Exercise brief » Transcribe every entry below word for word, but skip the pictures.

··· Records for this exercise ···

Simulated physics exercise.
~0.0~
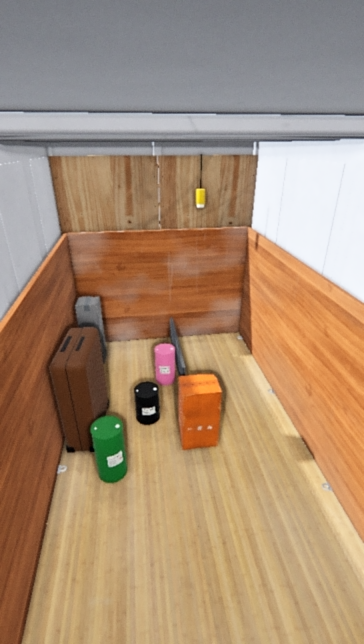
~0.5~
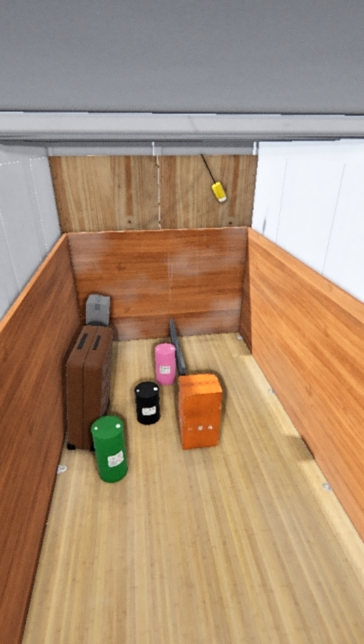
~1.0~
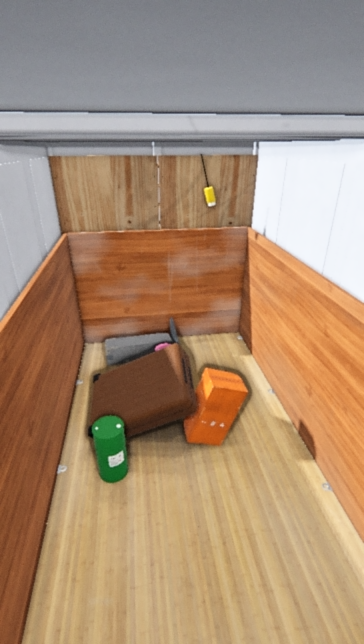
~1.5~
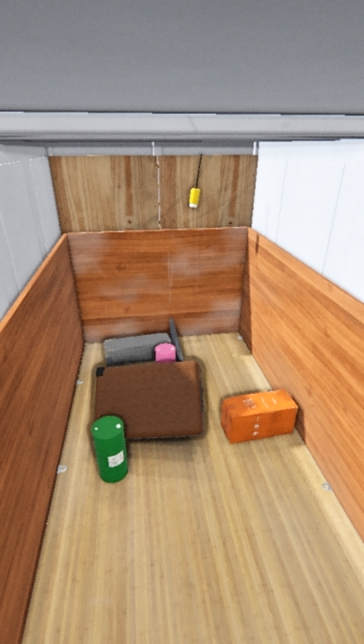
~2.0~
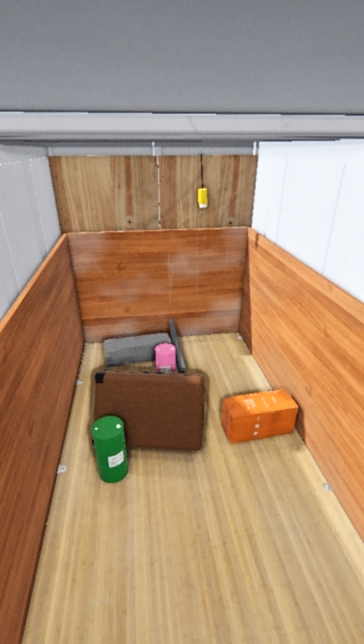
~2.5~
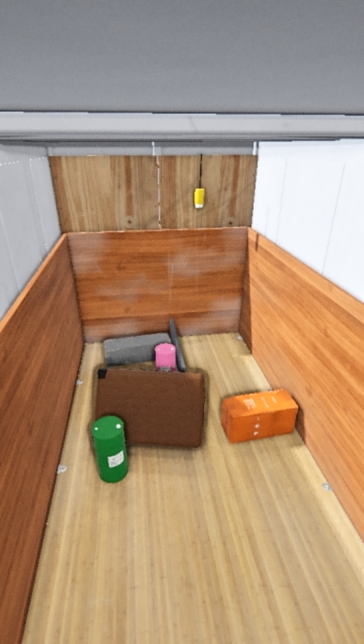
A tall brown case stands at the left of a moving van's wood-lined load bay, seen from behind and above, with a grey box beyond it, a green canister in front, black and pink canisters near the middle and an orange box to their right. A yellow object hanging at the front wall swings right as the brown case and grey box lean right. Both topple onto their sides, and the black canister disappears from view. The orange box tips right and lands on its side. Finally all three lie still, while the green and pink canisters remain upright.
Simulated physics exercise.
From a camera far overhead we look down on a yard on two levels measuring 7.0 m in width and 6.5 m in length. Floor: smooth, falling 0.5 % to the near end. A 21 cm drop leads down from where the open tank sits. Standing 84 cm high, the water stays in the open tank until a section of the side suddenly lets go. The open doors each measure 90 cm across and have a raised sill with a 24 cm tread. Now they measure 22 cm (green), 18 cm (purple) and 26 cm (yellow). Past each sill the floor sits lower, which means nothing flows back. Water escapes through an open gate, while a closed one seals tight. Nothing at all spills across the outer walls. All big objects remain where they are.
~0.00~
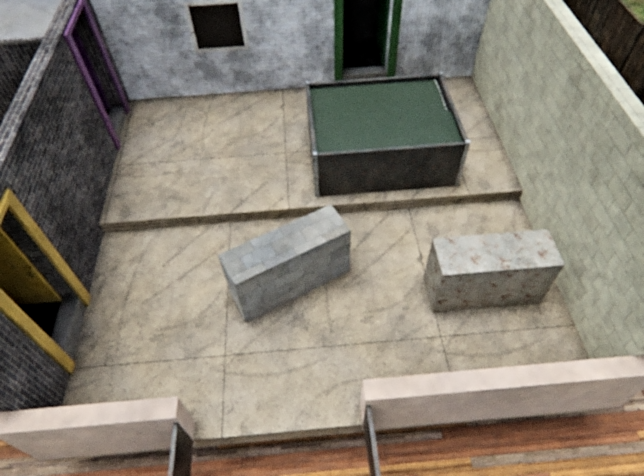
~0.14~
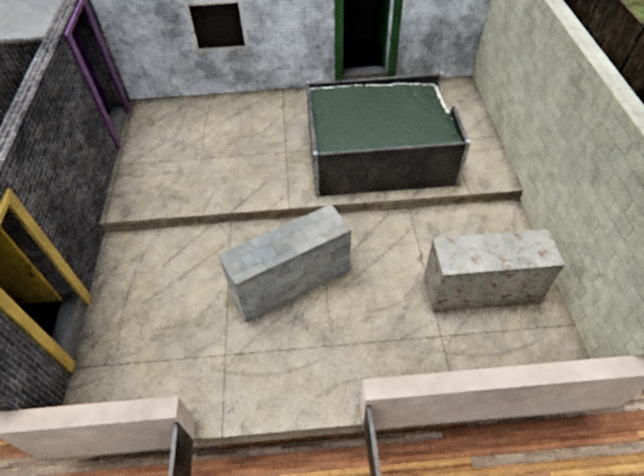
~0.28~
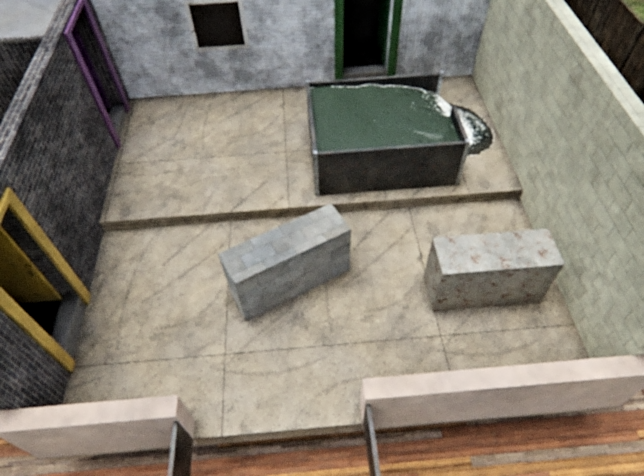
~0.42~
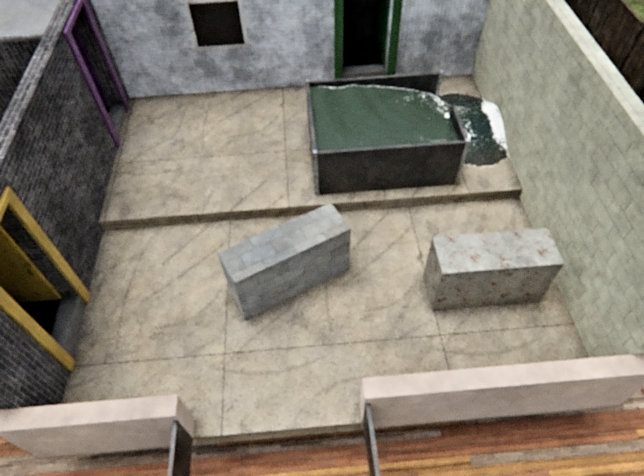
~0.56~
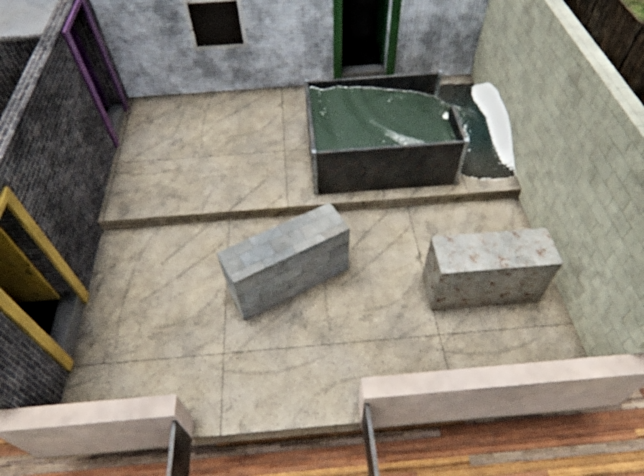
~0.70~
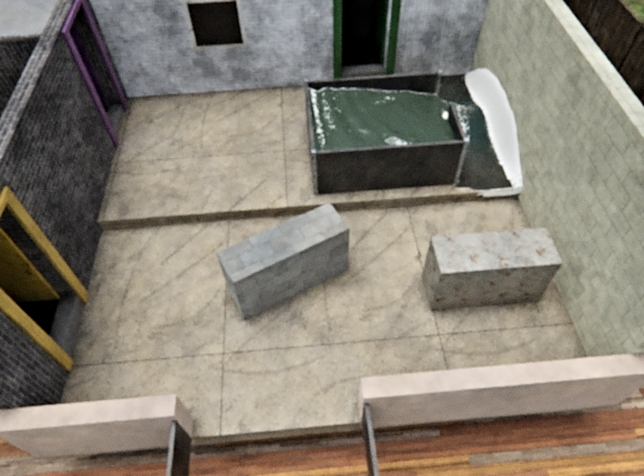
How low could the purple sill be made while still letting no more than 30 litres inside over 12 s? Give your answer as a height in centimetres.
About 17 cm.
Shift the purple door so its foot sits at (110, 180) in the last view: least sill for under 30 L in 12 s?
6.5 cm.
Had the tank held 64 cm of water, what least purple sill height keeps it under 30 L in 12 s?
Something near 12.0 cm should do.
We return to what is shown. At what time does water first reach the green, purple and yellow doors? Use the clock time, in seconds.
So the front gets to green at 1.4 seconds, purple at 3.4 seconds, and yellow at 5.5 seconds.
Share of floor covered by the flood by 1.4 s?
Around 15 per cent of the free floor.
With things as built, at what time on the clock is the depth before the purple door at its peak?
3.6 s.
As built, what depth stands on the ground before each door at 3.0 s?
In cm: Green 10, purple 0, yellow 0.
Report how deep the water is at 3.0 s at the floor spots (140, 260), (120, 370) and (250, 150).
Around 0 cm, 0 cm and 1 cm.
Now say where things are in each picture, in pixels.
Still water, 84 cm deep, in the open tank at (382, 115); the purple door at (103, 84) is dry, in the first picture.
The gap is at (440, 117), the front 0.4 m out at a hidden place; the back of the open tank holds 84 cm, in the second picture.
Water pours out at (440, 119) and has run 0.9 m, to (489, 137); about 12 cm deep outside, 84 cm at the back, in the third picture.
The gap is at (439, 120), the front 1.1 m out at (483, 101); the back of the open tank holds 84 cm, in the fourth picture.
Water pours out at (438, 119) and has run 1.3 m, to (475, 86); about 9 cm deep outside, 83 cm at the back, in the fifth picture.
Water pours out at (438, 119) and has run 1.6 m, to (469, 74); about 10 cm deep outside, 75 cm at the back; 6.0 m in a straight line remain to the purple door at (101, 81), in the sixth picture.
After 1.4 s water covers 15 % of the floor, deepest (66 cm) near (466, 80); it has not reached the purple door.
After 3.0 s water covers 45 % of the floor, deepest (40 cm) near (466, 80); it has not reached the purple door.
After 12.0 s water covers 95 % of the floor, deepest (12 cm) near (84, 427); 9 cm at the purple door, 24 litres in over its 18 cm sill.
At the purple door as built, the water arrived by 3.4 s and peaked near 24 cm at 3.6 s.
Run again over the same 12 s with other heights there, 53 litres in over 15.5 cm, 6 litres over 21.5 cm. The limit of 30 litres is kept from about 17 cm up.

···

Output for this exercise »
Simulated physics exercise.
~0.0~
~0.5~
~1.0~
~1.5~
~2.0~
~2.5~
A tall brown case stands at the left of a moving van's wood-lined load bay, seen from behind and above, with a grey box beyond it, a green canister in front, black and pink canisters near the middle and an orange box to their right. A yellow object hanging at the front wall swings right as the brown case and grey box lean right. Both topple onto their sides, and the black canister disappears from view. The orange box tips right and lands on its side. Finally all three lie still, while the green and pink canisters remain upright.
Simulated physics exercise.
From a camera far overhead we look down on a yard on two levels measuring 7.0 m in width and 6.5 m in length. Floor: smooth, falling 0.5 % to the near end. A 21 cm drop leads down from where the open tank sits. Standing 84 cm high, the water stays in the open tank until a section of the side suddenly lets go. The open doors each measure 90 cm across and have a raised sill with a 24 cm tread. Now they measure 22 cm (green), 18 cm (purple) and 26 cm (yellow). Past each sill the floor sits lower, which means nothing flows back. Water escapes through an open gate, while a closed one seals tight. Nothing at all spills across the outer walls. All big objects remain where they are.
~0.00~
~0.14~
~0.28~
~0.42~
~0.56~
~0.70~
How low could the purple sill be made while still letting no more than 30 litres inside over 12 s? Give your answer as a height in centimetres.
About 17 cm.
Shift the purple door so its foot sits at (110, 180) in the last view: least sill for under 30 L in 12 s?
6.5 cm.
Had the tank held 64 cm of water, what least purple sill height keeps it under 30 L in 12 s?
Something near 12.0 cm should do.
We return to what is shown. At what time does water first reach the green, purple and yellow doors? Use the clock time, in seconds.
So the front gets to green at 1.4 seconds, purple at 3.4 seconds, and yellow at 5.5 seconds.
Share of floor covered by the flood by 1.4 s?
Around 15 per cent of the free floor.
With things as built, at what time on the clock is the depth before the purple door at its peak?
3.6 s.
As built, what depth stands on the ground before each door at 3.0 s?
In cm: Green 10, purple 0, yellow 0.
Report how deep the water is at 3.0 s at the floor spots (140, 260), (120, 370) and (250, 150).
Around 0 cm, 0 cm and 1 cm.
Now say where things are in each picture, in pixels.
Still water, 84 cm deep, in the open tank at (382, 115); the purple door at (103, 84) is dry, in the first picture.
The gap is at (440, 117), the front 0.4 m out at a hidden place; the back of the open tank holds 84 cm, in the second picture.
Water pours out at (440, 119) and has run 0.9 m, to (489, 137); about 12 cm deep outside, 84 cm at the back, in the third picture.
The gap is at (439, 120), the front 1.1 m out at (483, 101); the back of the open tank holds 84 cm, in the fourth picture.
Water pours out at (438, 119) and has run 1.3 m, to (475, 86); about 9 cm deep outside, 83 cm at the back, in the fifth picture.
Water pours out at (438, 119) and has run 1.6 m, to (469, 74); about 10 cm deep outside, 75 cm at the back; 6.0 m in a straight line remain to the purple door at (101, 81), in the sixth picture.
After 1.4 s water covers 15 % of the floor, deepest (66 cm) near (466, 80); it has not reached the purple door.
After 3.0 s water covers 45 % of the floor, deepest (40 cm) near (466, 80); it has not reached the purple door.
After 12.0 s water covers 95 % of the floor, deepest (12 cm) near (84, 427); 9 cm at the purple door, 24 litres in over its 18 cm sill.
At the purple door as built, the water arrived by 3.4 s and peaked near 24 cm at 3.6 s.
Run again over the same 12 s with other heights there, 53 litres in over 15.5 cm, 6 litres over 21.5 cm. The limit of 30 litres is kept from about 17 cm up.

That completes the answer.